● Stated goal:
Repeat verbatim the lines of the data below, beginning with the line containing "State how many" and continuing to the end.
##########
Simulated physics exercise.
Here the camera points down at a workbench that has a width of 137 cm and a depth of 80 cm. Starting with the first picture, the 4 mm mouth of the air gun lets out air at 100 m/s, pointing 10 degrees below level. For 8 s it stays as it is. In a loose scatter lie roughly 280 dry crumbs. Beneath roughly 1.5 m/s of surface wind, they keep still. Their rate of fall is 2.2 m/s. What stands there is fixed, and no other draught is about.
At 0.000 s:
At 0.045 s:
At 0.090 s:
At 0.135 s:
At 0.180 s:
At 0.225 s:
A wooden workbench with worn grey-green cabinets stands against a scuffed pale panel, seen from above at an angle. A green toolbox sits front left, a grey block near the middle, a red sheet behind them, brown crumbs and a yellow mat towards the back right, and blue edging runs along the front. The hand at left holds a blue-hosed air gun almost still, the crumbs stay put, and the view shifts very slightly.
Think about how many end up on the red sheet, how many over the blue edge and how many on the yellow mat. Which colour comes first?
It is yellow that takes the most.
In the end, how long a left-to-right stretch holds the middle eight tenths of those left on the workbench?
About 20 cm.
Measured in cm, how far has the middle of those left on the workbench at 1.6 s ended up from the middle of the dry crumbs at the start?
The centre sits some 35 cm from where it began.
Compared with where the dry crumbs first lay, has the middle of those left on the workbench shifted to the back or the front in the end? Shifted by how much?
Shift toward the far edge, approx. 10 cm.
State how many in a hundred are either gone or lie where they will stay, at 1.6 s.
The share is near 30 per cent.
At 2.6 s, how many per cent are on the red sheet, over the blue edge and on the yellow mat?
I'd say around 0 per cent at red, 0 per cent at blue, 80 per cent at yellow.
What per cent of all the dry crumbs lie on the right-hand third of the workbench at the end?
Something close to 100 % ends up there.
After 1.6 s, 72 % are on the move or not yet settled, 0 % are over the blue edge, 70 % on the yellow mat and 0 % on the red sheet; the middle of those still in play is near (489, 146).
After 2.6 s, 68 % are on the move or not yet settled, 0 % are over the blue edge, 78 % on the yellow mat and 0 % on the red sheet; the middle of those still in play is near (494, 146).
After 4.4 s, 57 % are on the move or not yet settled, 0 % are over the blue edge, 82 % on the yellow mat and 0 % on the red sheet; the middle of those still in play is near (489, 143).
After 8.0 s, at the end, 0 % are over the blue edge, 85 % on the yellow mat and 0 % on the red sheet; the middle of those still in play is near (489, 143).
##########
● Exercise solution:
State how many in a hundred are either gone or lie where they will stay, at 1.6 s.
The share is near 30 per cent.
At 2.6 s, how many per cent are on the red sheet, over the blue edge and on the yellow mat?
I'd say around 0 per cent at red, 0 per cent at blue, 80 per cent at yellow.
What per cent of all the dry crumbs lie on the right-hand third of the workbench at the end?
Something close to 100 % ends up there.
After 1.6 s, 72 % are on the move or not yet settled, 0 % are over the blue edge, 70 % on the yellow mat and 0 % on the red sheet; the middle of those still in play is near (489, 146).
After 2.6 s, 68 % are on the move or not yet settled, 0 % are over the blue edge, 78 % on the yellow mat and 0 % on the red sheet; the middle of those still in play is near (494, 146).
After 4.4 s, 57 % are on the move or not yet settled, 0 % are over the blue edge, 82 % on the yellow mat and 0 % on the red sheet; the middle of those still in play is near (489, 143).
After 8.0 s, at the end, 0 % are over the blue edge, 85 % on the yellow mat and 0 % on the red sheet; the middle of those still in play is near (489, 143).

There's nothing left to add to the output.